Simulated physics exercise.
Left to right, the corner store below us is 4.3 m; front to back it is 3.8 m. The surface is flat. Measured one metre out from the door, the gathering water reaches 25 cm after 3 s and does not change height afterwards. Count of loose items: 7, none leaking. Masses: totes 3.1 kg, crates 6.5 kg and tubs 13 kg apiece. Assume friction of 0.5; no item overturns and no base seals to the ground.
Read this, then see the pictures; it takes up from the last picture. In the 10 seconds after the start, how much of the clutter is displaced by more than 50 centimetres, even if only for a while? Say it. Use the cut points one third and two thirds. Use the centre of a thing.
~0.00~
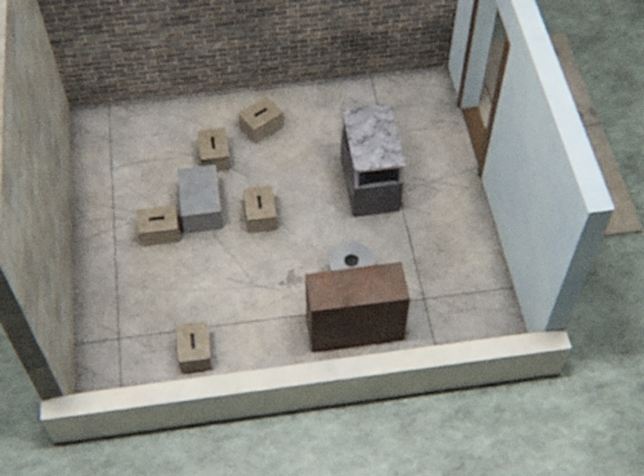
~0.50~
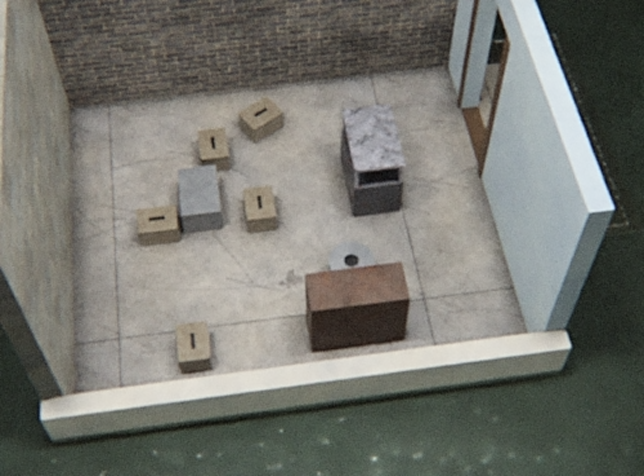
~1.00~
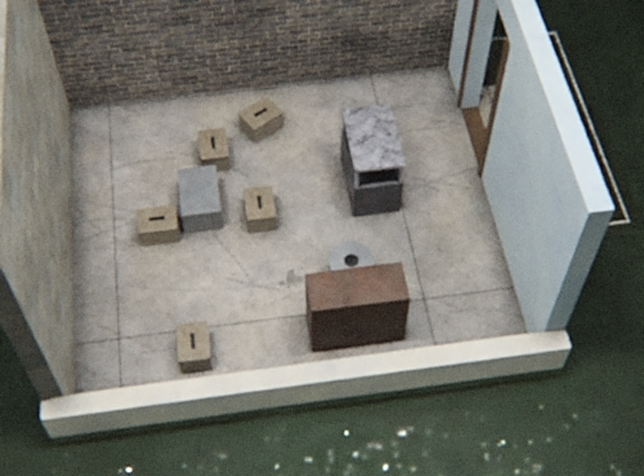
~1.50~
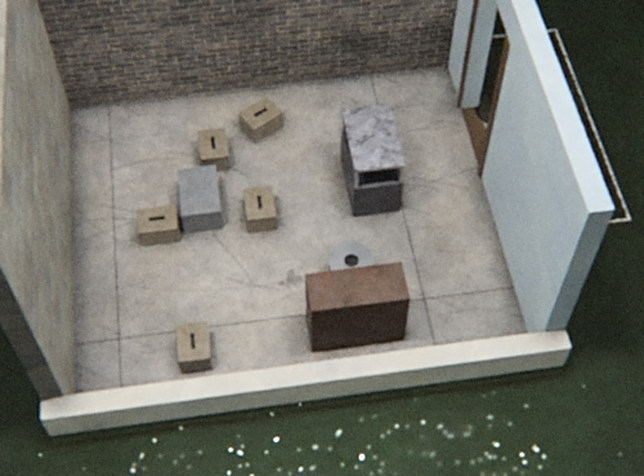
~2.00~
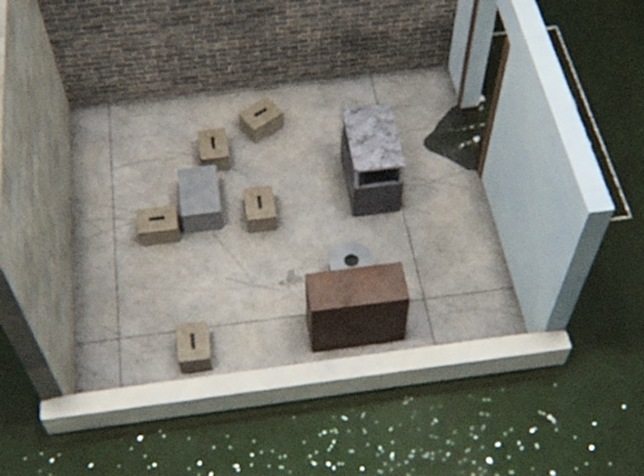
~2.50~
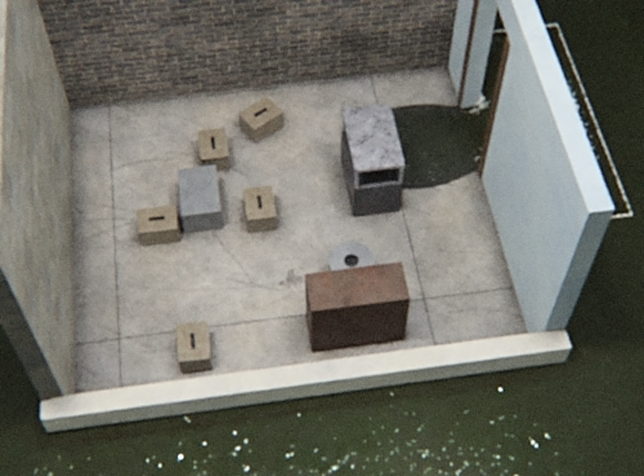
It falls from one third to two thirds.
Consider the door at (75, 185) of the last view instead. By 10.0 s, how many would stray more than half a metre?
The answer then is 6.
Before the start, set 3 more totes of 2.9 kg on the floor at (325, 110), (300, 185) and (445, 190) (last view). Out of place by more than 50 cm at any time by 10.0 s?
Well, it goes above, below, above.
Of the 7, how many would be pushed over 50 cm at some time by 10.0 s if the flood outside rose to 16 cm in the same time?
So the tally would be 2.
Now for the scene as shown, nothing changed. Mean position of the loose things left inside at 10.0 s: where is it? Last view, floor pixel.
I'd say about (236, 291) in the last view.
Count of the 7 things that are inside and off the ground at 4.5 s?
Total: 1.
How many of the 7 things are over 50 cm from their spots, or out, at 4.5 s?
The answer is 1.
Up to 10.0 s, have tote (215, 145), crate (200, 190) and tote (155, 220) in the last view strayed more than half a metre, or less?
Result, in turn: Exceeded / stayed within / exceeded.
After 3.5 s 0 of 7 are over 50 cm from their spots; 0 afloat.
After 4.5 s 1 of 7 are over 50 cm from their spots; 1 afloat.
After 7.0 s 2 of 7 are over 50 cm from their spots; 1 afloat.
After 10.0 s 3 of 7 are over 50 cm from their spots, and 3 have been at some point; 6 afloat.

→ GOAL
Except for the pictures, print the data above exactly.

→ EXERCISE OUTPUT
Simulated physics exercise.
Left to right, the corner store below us is 4.3 m; front to back it is 3.8 m. The surface is flat. Measured one metre out from the door, the gathering water reaches 25 cm after 3 s and does not change height afterwards. Count of loose items: 7, none leaking. Masses: totes 3.1 kg, crates 6.5 kg and tubs 13 kg apiece. Assume friction of 0.5; no item overturns and no base seals to the ground.
Read this, then see the pictures; it takes up from the last picture. In the 10 seconds after the start, how much of the clutter is displaced by more than 50 centimetres, even if only for a while? Say it. Use the cut points one third and two thirds. Use the centre of a thing.
~0.00~
~0.50~
~1.00~
~1.50~
~2.00~
~2.50~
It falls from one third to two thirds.
Consider the door at (75, 185) of the last view instead. By 10.0 s, how many would stray more than half a metre?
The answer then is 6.
Before the start, set 3 more totes of 2.9 kg on the floor at (325, 110), (300, 185) and (445, 190) (last view). Out of place by more than 50 cm at any time by 10.0 s?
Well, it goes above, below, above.
Of the 7, how many would be pushed over 50 cm at some time by 10.0 s if the flood outside rose to 16 cm in the same time?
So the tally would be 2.
Now for the scene as shown, nothing changed. Mean position of the loose things left inside at 10.0 s: where is it? Last view, floor pixel.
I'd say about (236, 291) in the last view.
Count of the 7 things that are inside and off the ground at 4.5 s?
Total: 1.
How many of the 7 things are over 50 cm from their spots, or out, at 4.5 s?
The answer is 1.
Up to 10.0 s, have tote (215, 145), crate (200, 190) and tote (155, 220) in the last view strayed more than half a metre, or less?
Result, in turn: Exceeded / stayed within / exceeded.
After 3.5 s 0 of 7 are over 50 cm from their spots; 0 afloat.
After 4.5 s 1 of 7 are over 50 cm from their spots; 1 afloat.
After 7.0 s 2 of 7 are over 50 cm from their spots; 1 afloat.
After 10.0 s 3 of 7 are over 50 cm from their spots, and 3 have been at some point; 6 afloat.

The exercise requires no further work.